━━━━━ DATA SHOWN ━━━━━

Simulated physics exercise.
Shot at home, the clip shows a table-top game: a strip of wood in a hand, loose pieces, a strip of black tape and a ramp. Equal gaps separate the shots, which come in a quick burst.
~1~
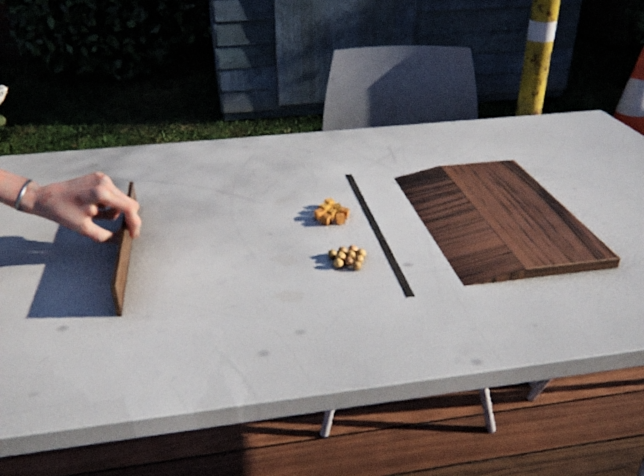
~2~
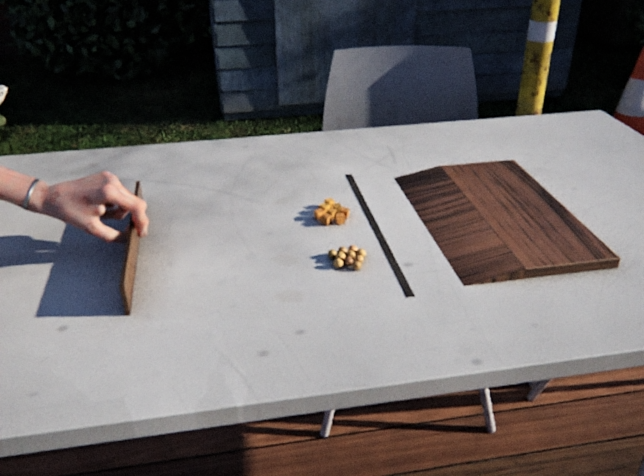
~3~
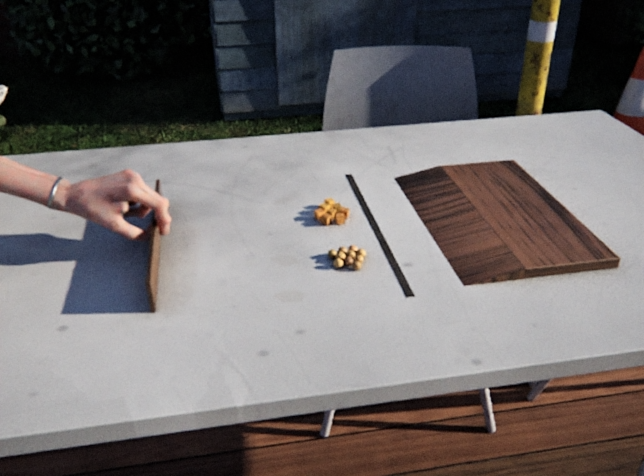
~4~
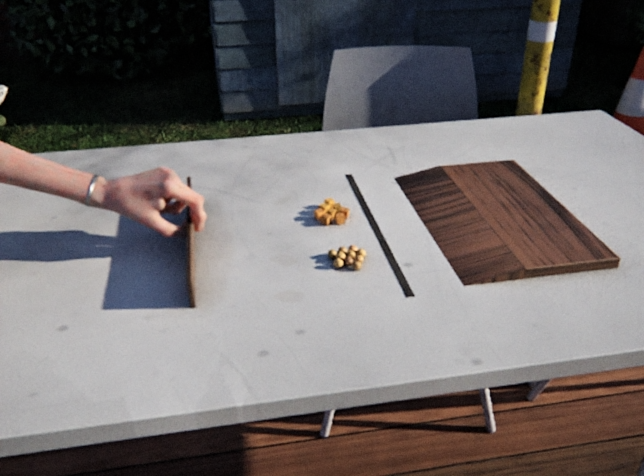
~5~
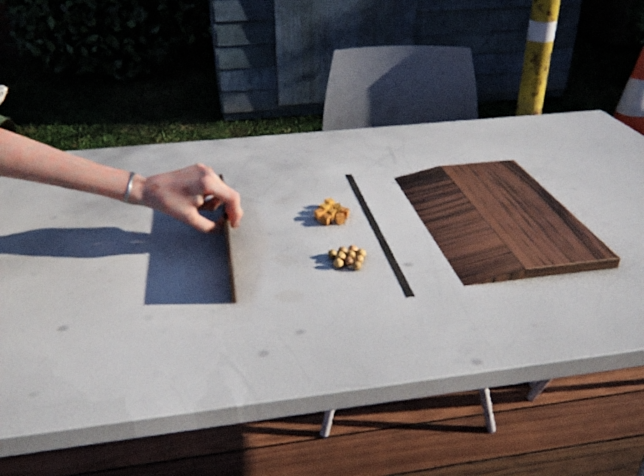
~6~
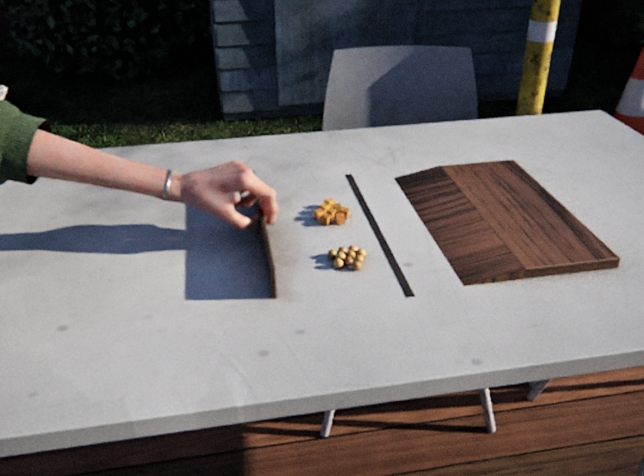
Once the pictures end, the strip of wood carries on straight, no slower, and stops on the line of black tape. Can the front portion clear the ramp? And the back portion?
Front portion: At least some up; Back portion: None on top.
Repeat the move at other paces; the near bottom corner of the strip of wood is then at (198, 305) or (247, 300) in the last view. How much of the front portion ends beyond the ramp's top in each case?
Around 0 per cent first, then around 90 per cent.
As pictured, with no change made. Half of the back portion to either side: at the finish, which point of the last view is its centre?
The centre settles at about (416, 207).
Then, 0.12 s on from there, strip of wood still moving, near (334, 207); front portion the whole lot short of the ramp; back portion the whole lot short of the ramp.
Then, 0.25 s on from there, strip of wood stopped at the black tape; front portion near a quarter on the ramp, the bulk short of the ramp; back portion the whole lot short of the ramp.
Then, 0.53 s on from there, strip of wood stopped at the black tape; front portion the whole lot past the top; back portion near half on the ramp, near half short of the ramp.
In the end, strip of wood stopped at the black tape; front portion the whole lot past the top; back portion none at all past the top, near a third on the ramp, near two thirds short of the ramp.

━━━━━

*INSTRUCTIONS TO FOLLOW*. Exclude the pictures. Write out the remaining data exactly.

*FINAL ANSWER*.
Simulated physics exercise.
Shot at home, the clip shows a table-top game: a strip of wood in a hand, loose pieces, a strip of black tape and a ramp. Equal gaps separate the shots, which come in a quick burst.
~1~
~2~
~3~
~4~
~5~
~6~
Once the pictures end, the strip of wood carries on straight, no slower, and stops on the line of black tape. Can the front portion clear the ramp? And the back portion?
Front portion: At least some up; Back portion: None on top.
Repeat the move at other paces; the near bottom corner of the strip of wood is then at (198, 305) or (247, 300) in the last view. How much of the front portion ends beyond the ramp's top in each case?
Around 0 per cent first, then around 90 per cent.
As pictured, with no change made. Half of the back portion to either side: at the finish, which point of the last view is its centre?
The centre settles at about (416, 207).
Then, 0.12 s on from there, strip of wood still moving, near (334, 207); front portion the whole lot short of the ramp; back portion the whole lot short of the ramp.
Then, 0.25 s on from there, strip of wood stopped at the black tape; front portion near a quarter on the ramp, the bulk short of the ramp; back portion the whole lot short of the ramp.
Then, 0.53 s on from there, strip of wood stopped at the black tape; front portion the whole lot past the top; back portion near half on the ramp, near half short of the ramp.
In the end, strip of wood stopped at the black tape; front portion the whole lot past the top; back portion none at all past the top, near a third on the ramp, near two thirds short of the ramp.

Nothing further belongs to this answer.